Dataset extract:
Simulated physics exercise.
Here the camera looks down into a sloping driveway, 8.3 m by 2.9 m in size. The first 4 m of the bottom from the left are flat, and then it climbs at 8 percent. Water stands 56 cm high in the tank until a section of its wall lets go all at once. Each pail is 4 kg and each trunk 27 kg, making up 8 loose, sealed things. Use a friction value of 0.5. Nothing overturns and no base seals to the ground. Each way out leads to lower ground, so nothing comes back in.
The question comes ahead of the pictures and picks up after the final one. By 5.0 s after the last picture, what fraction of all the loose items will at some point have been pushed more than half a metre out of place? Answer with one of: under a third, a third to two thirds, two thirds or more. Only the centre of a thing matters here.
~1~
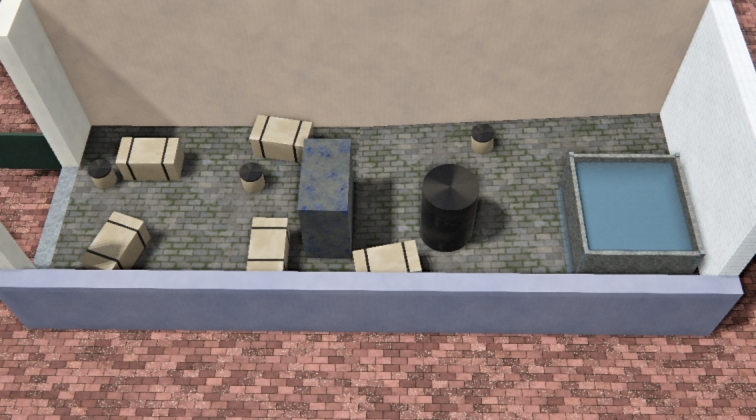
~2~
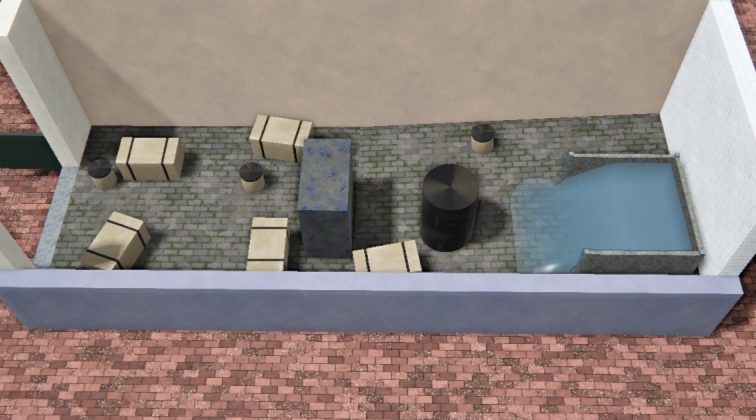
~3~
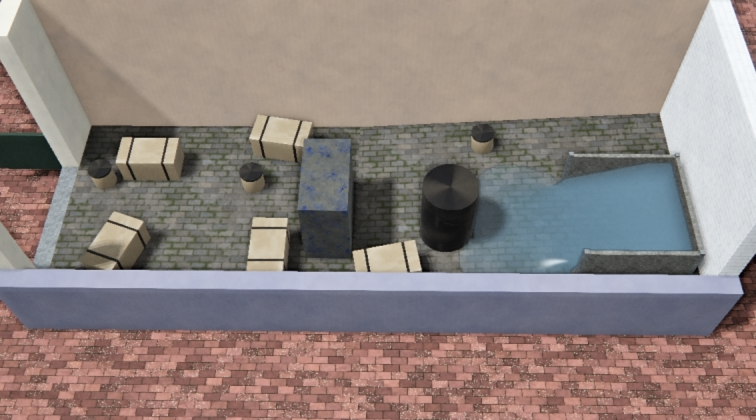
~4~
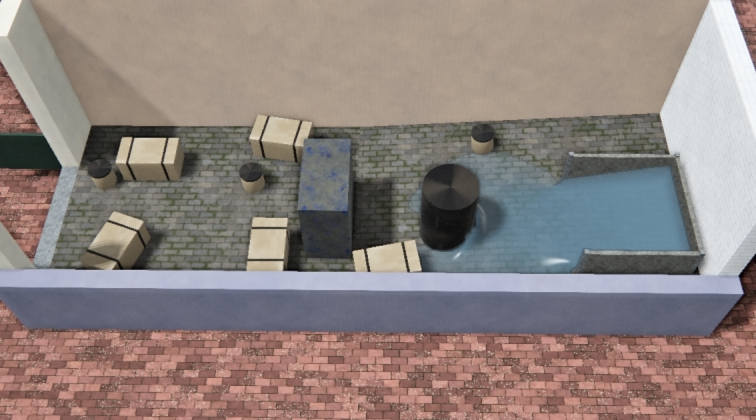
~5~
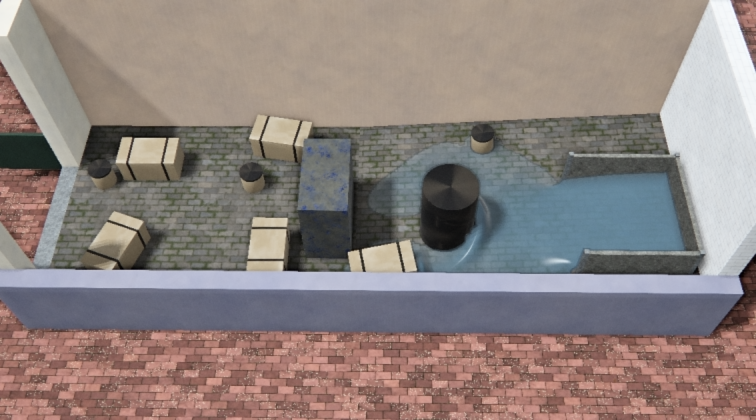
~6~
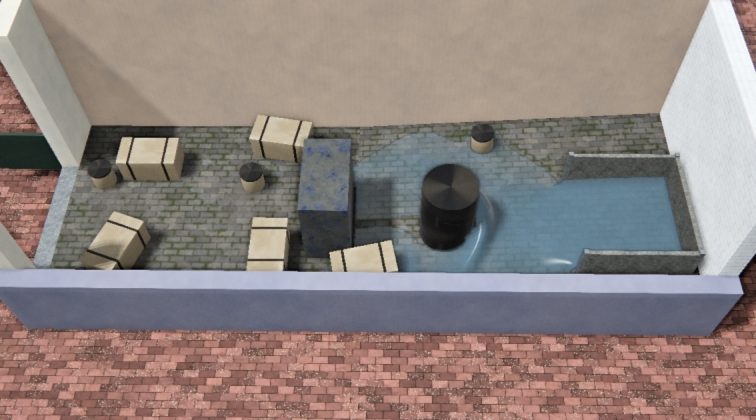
Two thirds or more.
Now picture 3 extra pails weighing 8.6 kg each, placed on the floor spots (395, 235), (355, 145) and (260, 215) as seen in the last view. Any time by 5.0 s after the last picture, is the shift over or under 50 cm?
The first is lower, the second higher, the third lower.
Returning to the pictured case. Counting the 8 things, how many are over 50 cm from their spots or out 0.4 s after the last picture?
Count: 1.
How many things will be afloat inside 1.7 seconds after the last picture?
Total: 1.
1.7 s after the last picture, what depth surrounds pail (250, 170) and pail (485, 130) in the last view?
First roughly 6 cm, second roughly 6 cm.
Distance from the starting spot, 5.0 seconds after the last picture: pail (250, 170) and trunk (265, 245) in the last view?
The first is gone out and the second is washed out.
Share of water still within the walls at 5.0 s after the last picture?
About 72 in a hundred parts of the water.
Then, 0.4 s after the last picture 1 of 8 are over 50 cm from their spots; 0 afloat.
Then, 1.7 s after the last picture 4 of 8 are over 50 cm from their spots; 1 afloat.
Then, 3.2 s after the last picture 7 of 8 are over 50 cm from their spots; 3 afloat.
Then, 5.0 s after the last picture 7 of 8 are over 50 cm from their spots, and 7 have been at some point; 0 afloat.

Aim of the task: The lines to quote run from the one containing "Distance from the" through the final line of the material above; please give them exactly, both ends included, and nothing else.

Output below:
Distance from the starting spot, 5.0 seconds after the last picture: pail (250, 170) and trunk (265, 245) in the last view?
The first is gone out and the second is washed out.
Share of water still within the walls at 5.0 s after the last picture?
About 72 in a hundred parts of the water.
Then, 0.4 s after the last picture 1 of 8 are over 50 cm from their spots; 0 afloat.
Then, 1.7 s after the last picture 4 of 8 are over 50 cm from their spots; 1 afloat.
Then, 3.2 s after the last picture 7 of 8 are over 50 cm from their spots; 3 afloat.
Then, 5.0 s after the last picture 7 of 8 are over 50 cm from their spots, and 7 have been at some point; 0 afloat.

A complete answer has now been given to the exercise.